** Challenge **
Look through the records that follow. Copy every line containing the word "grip".

** Excerpted records **
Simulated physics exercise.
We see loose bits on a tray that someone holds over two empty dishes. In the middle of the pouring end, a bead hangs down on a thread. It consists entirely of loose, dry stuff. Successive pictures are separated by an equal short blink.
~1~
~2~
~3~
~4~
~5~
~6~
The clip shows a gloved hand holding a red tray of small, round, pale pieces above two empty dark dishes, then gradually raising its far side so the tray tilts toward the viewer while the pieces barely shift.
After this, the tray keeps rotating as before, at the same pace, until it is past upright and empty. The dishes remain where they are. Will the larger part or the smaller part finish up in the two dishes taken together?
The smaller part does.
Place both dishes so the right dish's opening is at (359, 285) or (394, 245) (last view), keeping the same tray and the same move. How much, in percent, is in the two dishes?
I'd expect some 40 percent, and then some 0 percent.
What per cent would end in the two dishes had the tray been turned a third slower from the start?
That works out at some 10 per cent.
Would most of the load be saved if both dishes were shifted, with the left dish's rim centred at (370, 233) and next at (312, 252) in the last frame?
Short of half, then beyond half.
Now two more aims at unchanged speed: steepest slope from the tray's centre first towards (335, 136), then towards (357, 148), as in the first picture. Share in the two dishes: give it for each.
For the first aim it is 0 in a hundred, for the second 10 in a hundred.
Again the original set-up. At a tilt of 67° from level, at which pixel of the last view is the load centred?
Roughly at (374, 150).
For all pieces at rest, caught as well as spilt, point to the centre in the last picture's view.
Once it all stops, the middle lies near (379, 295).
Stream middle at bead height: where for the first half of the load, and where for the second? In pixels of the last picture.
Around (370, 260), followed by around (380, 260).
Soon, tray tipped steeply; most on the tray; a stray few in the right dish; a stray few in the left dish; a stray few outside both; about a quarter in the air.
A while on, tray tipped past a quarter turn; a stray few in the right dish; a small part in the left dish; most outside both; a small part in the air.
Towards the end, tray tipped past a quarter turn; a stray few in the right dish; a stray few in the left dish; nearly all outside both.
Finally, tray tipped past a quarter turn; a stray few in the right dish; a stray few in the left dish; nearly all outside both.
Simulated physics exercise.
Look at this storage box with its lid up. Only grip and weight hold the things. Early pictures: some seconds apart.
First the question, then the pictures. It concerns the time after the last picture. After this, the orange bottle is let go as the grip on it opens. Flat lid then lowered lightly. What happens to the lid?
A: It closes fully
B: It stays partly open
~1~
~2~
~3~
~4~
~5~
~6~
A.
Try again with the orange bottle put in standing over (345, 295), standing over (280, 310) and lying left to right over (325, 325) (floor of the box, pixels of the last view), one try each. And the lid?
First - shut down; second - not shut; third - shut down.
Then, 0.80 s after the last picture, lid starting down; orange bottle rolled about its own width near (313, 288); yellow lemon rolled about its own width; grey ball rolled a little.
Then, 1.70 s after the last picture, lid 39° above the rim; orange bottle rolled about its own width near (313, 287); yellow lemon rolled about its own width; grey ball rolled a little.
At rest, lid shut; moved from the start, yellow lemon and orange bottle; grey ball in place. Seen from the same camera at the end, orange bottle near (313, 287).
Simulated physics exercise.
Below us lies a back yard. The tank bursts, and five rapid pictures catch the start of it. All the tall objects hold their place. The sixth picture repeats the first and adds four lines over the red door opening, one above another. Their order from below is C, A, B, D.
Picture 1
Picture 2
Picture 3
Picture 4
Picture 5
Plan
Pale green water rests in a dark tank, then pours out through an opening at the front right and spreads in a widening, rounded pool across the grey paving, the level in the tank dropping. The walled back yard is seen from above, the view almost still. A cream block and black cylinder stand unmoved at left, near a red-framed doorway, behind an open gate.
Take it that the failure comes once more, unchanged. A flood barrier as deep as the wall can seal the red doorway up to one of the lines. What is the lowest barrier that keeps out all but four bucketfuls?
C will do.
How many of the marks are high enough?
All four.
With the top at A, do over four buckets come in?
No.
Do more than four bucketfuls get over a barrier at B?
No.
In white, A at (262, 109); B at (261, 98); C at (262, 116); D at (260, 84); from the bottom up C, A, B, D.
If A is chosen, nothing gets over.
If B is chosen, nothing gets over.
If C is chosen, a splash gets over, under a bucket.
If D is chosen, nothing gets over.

** Result for this task **
Look at this storage box with its lid up. Only grip and weight hold the things. Early pictures: some seconds apart.
First the question, then the pictures. It concerns the time after the last picture. After this, the orange bottle is let go as the grip on it opens. Flat lid then lowered lightly. What happens to the lid?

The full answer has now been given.